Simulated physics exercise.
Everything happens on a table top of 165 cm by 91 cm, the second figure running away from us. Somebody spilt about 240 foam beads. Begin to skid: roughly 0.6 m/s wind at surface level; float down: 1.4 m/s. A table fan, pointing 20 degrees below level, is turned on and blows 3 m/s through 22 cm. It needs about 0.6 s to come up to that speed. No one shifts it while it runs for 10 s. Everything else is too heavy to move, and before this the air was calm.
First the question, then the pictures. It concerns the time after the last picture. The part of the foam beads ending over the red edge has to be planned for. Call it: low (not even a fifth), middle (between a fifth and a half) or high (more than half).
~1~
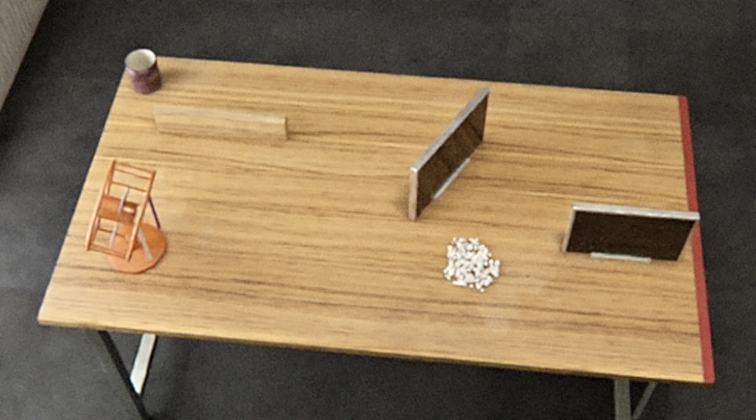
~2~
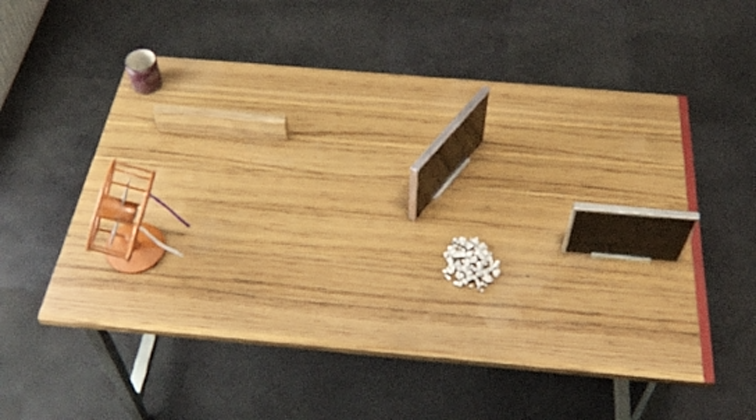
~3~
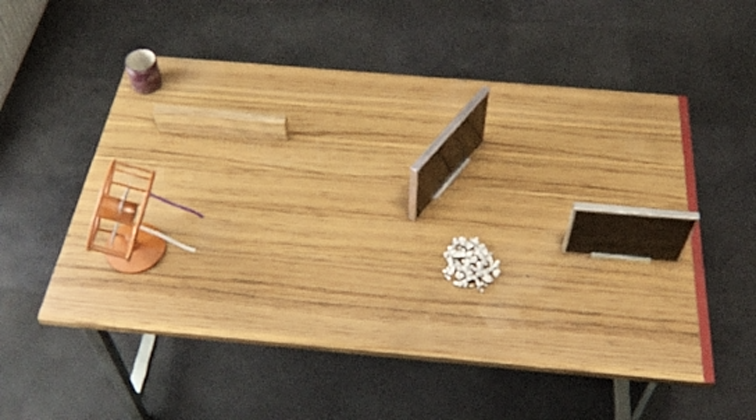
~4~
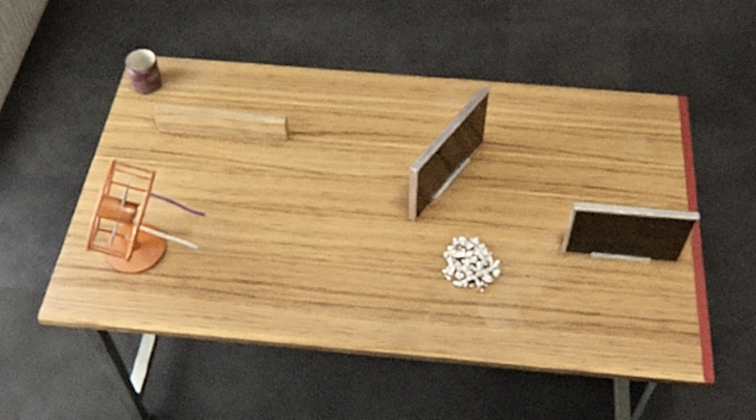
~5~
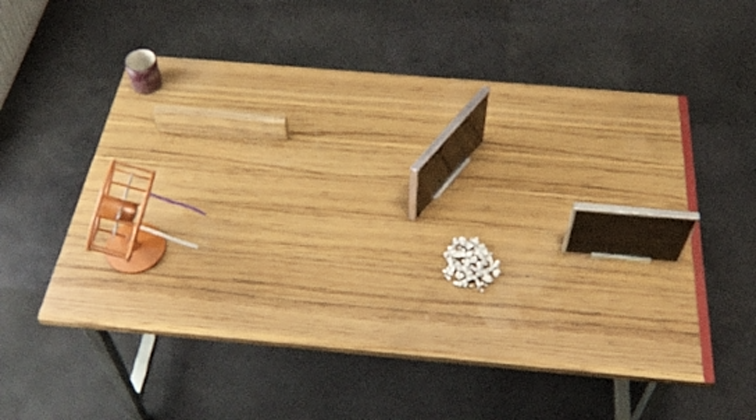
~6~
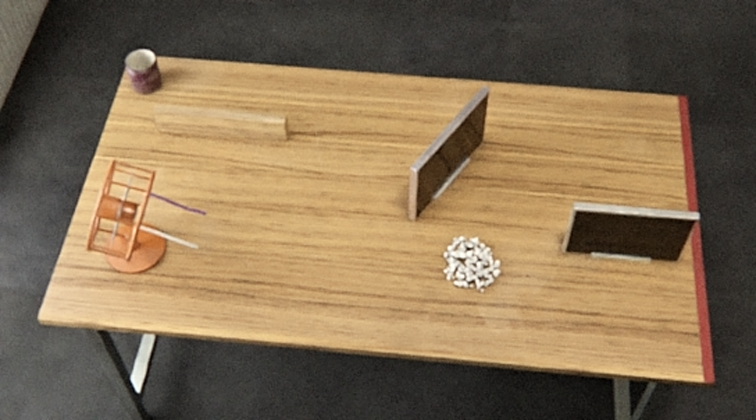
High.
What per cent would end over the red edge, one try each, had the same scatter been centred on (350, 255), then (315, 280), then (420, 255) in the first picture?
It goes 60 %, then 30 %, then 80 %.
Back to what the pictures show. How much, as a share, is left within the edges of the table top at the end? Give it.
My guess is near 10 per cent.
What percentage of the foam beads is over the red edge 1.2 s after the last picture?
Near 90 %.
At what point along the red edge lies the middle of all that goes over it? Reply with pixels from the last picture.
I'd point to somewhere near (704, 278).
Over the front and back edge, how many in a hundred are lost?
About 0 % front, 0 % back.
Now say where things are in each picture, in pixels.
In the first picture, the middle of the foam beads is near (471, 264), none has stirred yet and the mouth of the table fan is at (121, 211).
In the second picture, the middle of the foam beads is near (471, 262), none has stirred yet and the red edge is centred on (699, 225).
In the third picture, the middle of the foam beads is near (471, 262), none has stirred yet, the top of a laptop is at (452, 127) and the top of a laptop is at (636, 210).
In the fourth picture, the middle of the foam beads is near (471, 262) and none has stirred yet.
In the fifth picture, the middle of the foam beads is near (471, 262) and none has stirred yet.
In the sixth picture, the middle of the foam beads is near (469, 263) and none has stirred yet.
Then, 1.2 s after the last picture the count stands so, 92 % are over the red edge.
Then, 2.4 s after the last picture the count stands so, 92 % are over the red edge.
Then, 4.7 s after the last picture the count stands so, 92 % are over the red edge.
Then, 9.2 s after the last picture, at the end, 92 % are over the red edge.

※

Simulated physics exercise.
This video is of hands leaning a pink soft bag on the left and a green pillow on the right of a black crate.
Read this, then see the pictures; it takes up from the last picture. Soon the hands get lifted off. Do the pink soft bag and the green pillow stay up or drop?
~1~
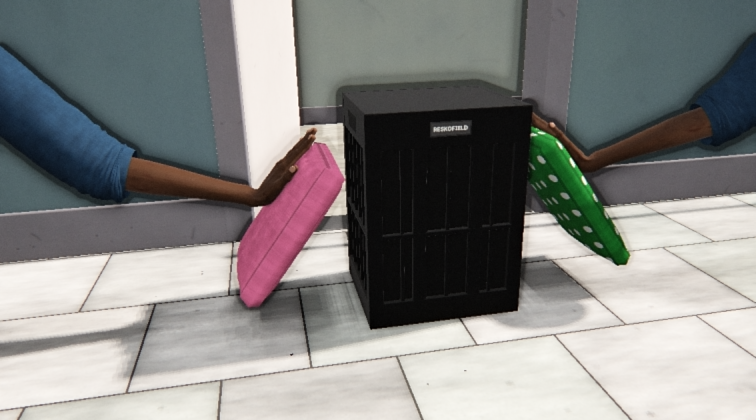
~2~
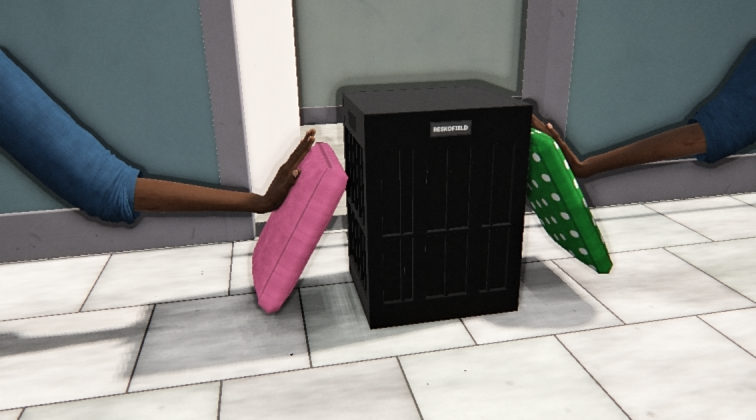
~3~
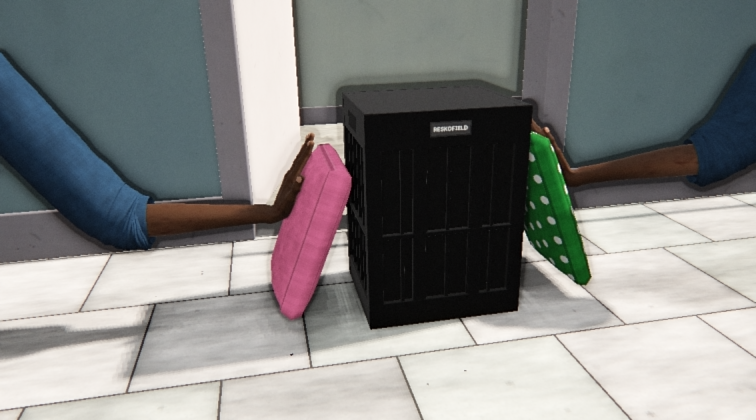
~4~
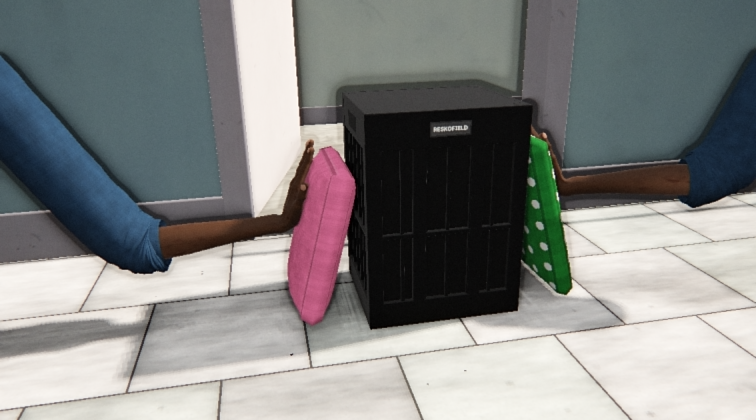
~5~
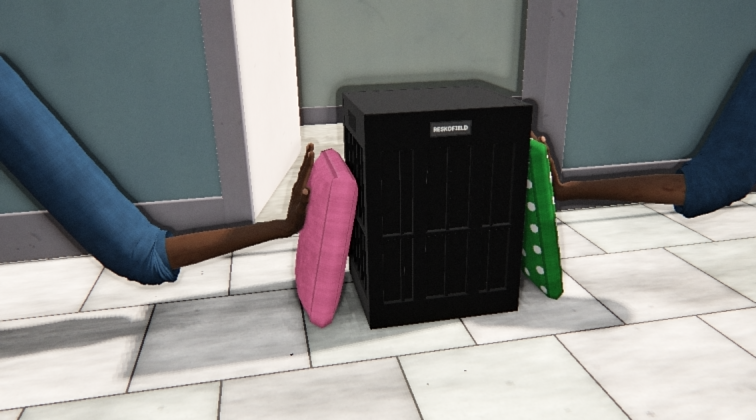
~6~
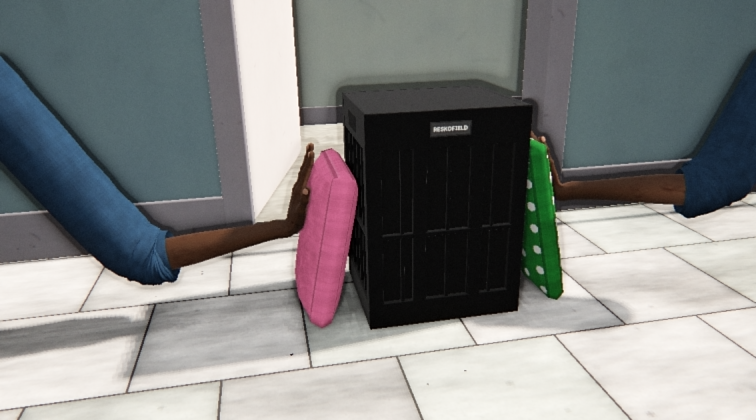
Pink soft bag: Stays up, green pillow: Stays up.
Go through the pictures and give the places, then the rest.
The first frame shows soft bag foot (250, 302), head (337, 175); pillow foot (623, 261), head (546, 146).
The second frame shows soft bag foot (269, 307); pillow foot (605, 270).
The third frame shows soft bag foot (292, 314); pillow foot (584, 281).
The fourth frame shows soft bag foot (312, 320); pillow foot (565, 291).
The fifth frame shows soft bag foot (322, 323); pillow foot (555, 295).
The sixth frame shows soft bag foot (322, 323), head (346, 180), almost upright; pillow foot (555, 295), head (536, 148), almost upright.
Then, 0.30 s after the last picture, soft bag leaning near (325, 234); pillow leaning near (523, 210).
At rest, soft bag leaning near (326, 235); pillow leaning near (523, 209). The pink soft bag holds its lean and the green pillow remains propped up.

※

## The task
Select and copy every line of the listing with the word "hands".

## Response to this exercise
This video is of hands leaning a pink soft bag on the left and a green pillow on the right of a black crate.
Read this, then see the pictures; it takes up from the last picture. Soon the hands get lifted off. Do the pink soft bag and the green pillow stay up or drop?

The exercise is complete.